═══ Dataset content

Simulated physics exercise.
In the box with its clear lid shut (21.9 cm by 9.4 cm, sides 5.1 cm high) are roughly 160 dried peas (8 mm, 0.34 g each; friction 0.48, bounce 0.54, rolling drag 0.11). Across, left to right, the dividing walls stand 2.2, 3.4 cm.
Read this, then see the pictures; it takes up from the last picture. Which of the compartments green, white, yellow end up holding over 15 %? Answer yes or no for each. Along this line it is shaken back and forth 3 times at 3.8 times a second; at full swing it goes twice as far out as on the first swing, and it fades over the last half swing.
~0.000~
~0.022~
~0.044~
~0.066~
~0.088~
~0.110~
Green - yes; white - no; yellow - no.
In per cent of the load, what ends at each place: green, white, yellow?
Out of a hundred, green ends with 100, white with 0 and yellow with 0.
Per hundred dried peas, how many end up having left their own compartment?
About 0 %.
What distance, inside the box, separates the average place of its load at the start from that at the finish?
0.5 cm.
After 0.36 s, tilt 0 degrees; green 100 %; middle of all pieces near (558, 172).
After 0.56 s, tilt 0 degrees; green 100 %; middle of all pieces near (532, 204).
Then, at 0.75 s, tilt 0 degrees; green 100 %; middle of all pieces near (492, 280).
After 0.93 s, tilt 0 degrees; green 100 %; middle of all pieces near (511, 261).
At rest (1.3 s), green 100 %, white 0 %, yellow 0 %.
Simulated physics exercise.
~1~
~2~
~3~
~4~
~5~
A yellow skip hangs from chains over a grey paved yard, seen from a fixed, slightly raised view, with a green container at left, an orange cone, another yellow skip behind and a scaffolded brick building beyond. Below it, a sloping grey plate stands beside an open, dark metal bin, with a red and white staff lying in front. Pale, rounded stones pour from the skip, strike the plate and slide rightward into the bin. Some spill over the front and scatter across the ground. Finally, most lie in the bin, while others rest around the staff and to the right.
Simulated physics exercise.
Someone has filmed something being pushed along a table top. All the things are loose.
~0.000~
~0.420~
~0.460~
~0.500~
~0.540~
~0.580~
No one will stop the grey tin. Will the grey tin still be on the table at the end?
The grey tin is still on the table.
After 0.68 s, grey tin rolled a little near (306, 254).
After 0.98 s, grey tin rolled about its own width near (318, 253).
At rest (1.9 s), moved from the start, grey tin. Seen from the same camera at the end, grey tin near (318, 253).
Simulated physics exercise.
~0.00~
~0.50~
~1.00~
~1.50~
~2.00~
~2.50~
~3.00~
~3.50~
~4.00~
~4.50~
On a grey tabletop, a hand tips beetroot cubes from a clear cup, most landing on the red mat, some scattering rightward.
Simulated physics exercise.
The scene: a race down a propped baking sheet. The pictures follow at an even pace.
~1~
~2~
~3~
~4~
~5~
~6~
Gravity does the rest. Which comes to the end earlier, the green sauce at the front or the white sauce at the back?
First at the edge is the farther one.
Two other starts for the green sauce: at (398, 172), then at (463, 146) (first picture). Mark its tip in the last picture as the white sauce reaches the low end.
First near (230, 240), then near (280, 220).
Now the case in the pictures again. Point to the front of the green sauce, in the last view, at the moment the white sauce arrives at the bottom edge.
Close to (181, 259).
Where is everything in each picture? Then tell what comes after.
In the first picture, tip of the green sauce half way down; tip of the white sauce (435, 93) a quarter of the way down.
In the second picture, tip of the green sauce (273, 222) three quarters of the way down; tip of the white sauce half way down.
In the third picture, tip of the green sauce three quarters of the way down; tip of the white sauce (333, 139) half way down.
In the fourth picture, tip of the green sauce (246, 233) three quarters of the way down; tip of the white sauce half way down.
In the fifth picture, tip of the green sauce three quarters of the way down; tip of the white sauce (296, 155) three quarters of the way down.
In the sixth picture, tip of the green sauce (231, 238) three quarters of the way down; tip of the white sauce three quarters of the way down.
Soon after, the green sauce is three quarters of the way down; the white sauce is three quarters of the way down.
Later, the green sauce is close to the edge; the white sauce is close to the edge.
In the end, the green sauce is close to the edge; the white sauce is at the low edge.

══════

● **Aim of the exercise**
Your task is to transcribe the listing above in full, exactly as given.

● **Answer to the task**
Simulated physics exercise.
In the box with its clear lid shut (21.9 cm by 9.4 cm, sides 5.1 cm high) are roughly 160 dried peas (8 mm, 0.34 g each; friction 0.48, bounce 0.54, rolling drag 0.11). Across, left to right, the dividing walls stand 2.2, 3.4 cm.
Read this, then see the pictures; it takes up from the last picture. Which of the compartments green, white, yellow end up holding over 15 %? Answer yes or no for each. Along this line it is shaken back and forth 3 times at 3.8 times a second; at full swing it goes twice as far out as on the first swing, and it fades over the last half swing.
~0.000~
~0.022~
~0.044~
~0.066~
~0.088~
~0.110~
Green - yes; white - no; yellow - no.
In per cent of the load, what ends at each place: green, white, yellow?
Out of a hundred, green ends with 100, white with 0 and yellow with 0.
Per hundred dried peas, how many end up having left their own compartment?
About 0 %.
What distance, inside the box, separates the average place of its load at the start from that at the finish?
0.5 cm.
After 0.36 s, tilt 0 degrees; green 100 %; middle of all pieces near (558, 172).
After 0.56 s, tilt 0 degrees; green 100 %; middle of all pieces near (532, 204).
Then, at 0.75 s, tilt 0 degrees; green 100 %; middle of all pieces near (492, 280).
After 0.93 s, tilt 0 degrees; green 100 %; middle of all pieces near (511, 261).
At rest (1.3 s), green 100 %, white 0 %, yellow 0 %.
Simulated physics exercise.
~1~
~2~
~3~
~4~
~5~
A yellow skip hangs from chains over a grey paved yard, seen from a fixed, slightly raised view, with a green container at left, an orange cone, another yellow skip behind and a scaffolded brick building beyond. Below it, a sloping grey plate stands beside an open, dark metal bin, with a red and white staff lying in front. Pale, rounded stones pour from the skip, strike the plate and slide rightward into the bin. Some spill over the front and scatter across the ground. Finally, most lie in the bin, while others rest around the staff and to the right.
Simulated physics exercise.
Someone has filmed something being pushed along a table top. All the things are loose.
~0.000~
~0.420~
~0.460~
~0.500~
~0.540~
~0.580~
No one will stop the grey tin. Will the grey tin still be on the table at the end?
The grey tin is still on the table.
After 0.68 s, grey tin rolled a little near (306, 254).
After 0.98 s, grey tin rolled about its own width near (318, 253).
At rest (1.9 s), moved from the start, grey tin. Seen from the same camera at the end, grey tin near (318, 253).
Simulated physics exercise.
~0.00~
~0.50~
~1.00~
~1.50~
~2.00~
~2.50~
~3.00~
~3.50~
~4.00~
~4.50~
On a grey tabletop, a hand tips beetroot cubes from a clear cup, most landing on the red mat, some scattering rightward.
Simulated physics exercise.
The scene: a race down a propped baking sheet. The pictures follow at an even pace.
~1~
~2~
~3~
~4~
~5~
~6~
Gravity does the rest. Which comes to the end earlier, the green sauce at the front or the white sauce at the back?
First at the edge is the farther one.
Two other starts for the green sauce: at (398, 172), then at (463, 146) (first picture). Mark its tip in the last picture as the white sauce reaches the low end.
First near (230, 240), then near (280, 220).
Now the case in the pictures again. Point to the front of the green sauce, in the last view, at the moment the white sauce arrives at the bottom edge.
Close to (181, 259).
Where is everything in each picture? Then tell what comes after.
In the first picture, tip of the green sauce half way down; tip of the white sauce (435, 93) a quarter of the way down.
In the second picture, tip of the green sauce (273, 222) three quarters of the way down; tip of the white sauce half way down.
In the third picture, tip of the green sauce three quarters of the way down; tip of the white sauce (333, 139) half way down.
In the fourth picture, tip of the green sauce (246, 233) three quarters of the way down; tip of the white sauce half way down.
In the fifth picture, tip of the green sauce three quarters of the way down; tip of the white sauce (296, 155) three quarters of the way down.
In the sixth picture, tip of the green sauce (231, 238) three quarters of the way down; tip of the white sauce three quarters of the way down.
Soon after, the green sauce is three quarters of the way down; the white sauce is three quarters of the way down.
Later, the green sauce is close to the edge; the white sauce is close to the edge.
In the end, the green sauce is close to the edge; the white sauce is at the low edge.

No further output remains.